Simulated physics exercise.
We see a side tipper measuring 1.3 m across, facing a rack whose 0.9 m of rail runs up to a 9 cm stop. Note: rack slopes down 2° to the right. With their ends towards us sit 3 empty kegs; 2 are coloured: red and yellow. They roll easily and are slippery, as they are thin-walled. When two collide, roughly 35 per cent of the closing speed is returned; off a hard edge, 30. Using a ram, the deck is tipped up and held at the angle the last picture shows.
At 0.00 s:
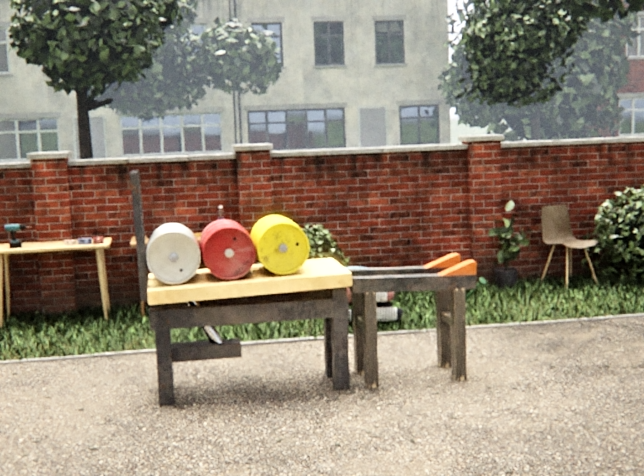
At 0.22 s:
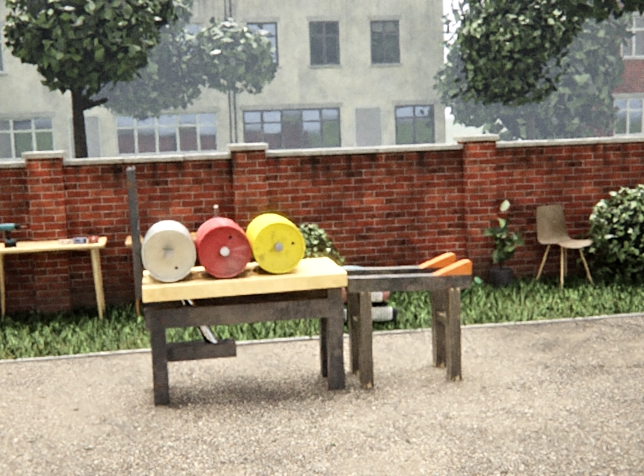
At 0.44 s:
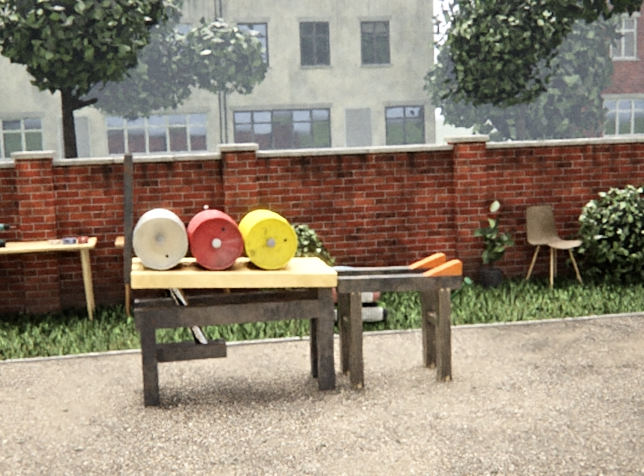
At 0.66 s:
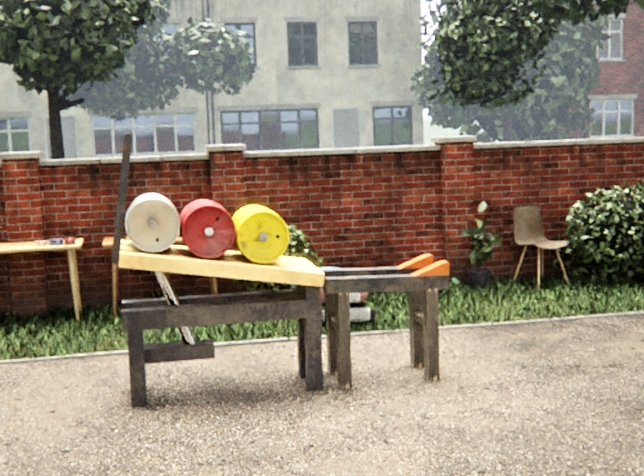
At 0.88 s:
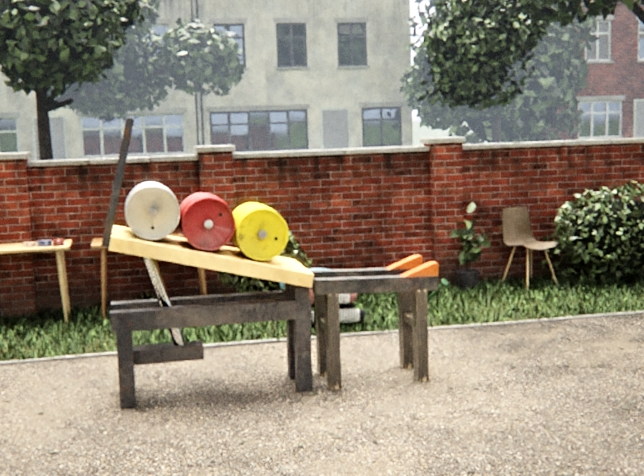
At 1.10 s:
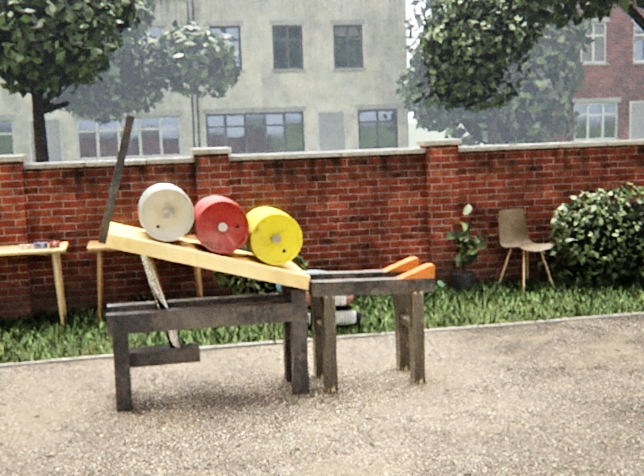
A pale wooden deck holding a white, a red and a yellow drum tilted up at its left side, sloping down toward the low rack, and the drums then rolled slightly to the right along it.
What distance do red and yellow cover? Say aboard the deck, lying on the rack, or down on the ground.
For red: Down on the ground. For yellow: Down on the ground.
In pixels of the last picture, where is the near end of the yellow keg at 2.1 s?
Roughly at (431, 239).
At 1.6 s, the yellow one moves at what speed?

§ Problem to work on
Copy the material exactly. Do not include the pictures.

§ Output below
Simulated physics exercise.
We see a side tipper measuring 1.3 m across, facing a rack whose 0.9 m of rail runs up to a 9 cm stop. Note: rack slopes down 2° to the right. With their ends towards us sit 3 empty kegs; 2 are coloured: red and yellow. They roll easily and are slippery, as they are thin-walled. When two collide, roughly 35 per cent of the closing speed is returned; off a hard edge, 30. Using a ram, the deck is tipped up and held at the angle the last picture shows.
At 0.00 s:
At 0.22 s:
At 0.44 s:
At 0.66 s:
At 0.88 s:
At 1.10 s:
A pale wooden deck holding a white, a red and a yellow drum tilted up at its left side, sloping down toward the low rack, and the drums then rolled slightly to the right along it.
What distance do red and yellow cover? Say aboard the deck, lying on the rack, or down on the ground.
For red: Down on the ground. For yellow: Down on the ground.
In pixels of the last picture, where is the near end of the yellow keg at 2.1 s?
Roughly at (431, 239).
At 1.6 s, the yellow one moves at what speed?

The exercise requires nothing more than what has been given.